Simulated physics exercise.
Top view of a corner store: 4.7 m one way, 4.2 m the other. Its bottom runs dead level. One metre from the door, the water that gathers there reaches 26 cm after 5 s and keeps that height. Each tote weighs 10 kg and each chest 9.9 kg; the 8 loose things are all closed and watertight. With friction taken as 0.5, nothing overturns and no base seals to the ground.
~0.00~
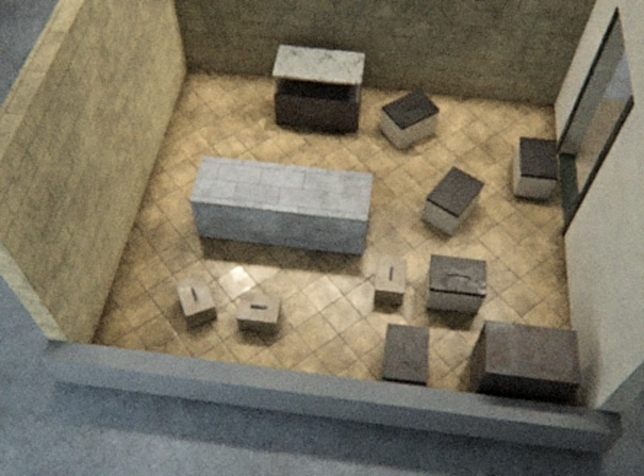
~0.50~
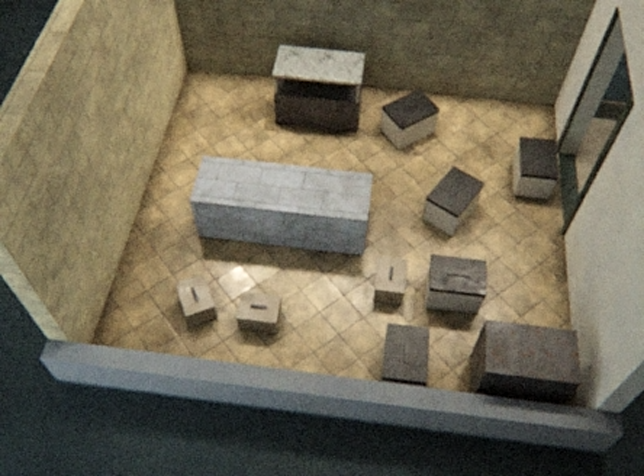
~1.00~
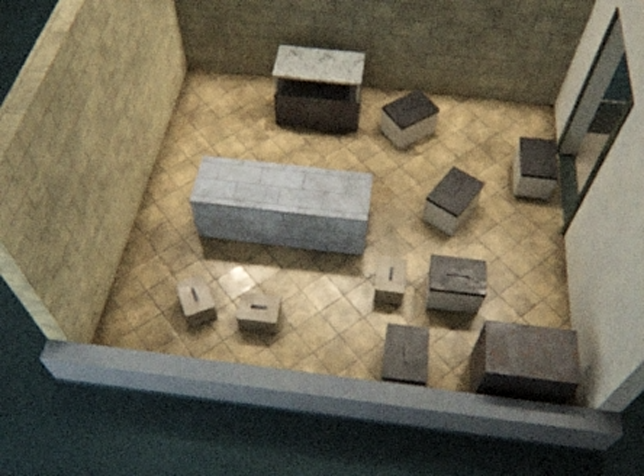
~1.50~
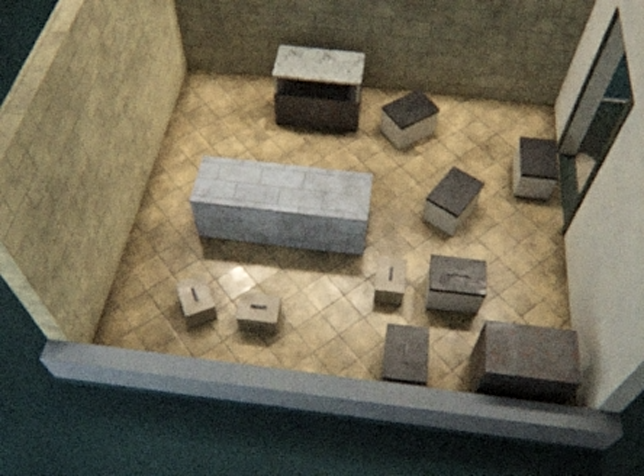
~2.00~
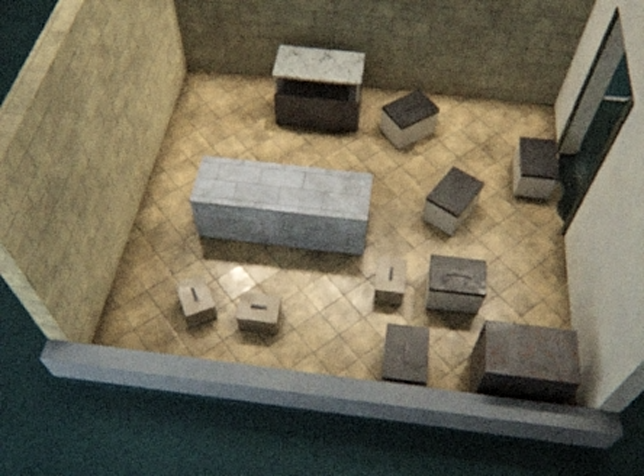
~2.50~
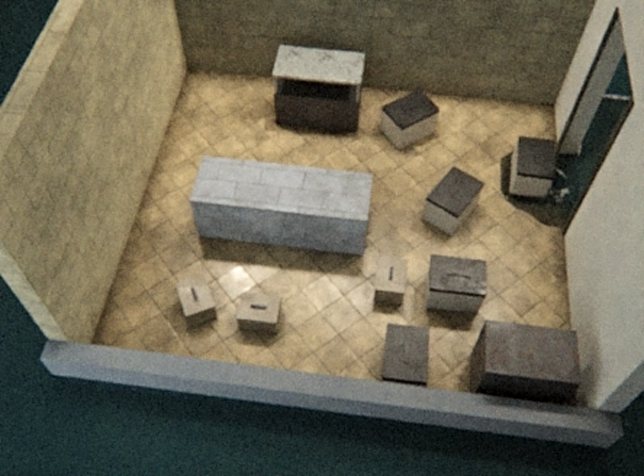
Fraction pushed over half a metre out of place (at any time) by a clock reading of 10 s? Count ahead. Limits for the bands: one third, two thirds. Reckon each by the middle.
The share is a third up to two thirds.
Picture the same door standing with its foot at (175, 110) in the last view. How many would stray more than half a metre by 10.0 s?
In that case the number is 3.
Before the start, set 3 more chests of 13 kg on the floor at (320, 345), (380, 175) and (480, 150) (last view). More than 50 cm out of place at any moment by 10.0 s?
In the same order as the question: Not as far, farther, farther.
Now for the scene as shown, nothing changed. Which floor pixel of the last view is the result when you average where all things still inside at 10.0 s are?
Averaged position, last view: Near pixel (312, 244).
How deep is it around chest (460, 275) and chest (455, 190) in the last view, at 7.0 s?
First roughly 4 cm, second roughly 8 cm.
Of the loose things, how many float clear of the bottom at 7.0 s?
It comes to 2 of them.
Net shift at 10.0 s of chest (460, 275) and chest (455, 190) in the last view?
Net displacement, in order: 60 cm; 300 cm.
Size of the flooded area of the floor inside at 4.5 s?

Exercise brief: Transcribe the whole listing exactly. Pictures stay out of your copy.

Exercise result:
Simulated physics exercise.
Top view of a corner store: 4.7 m one way, 4.2 m the other. Its bottom runs dead level. One metre from the door, the water that gathers there reaches 26 cm after 5 s and keeps that height. Each tote weighs 10 kg and each chest 9.9 kg; the 8 loose things are all closed and watertight. With friction taken as 0.5, nothing overturns and no base seals to the ground.
~0.00~
~0.50~
~1.00~
~1.50~
~2.00~
~2.50~
Fraction pushed over half a metre out of place (at any time) by a clock reading of 10 s? Count ahead. Limits for the bands: one third, two thirds. Reckon each by the middle.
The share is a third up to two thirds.
Picture the same door standing with its foot at (175, 110) in the last view. How many would stray more than half a metre by 10.0 s?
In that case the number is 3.
Before the start, set 3 more chests of 13 kg on the floor at (320, 345), (380, 175) and (480, 150) (last view). More than 50 cm out of place at any moment by 10.0 s?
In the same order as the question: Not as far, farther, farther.
Now for the scene as shown, nothing changed. Which floor pixel of the last view is the result when you average where all things still inside at 10.0 s are?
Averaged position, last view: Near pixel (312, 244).
How deep is it around chest (460, 275) and chest (455, 190) in the last view, at 7.0 s?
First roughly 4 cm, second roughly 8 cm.
Of the loose things, how many float clear of the bottom at 7.0 s?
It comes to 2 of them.
Net shift at 10.0 s of chest (460, 275) and chest (455, 190) in the last view?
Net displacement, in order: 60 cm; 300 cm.
Size of the flooded area of the floor inside at 4.5 s?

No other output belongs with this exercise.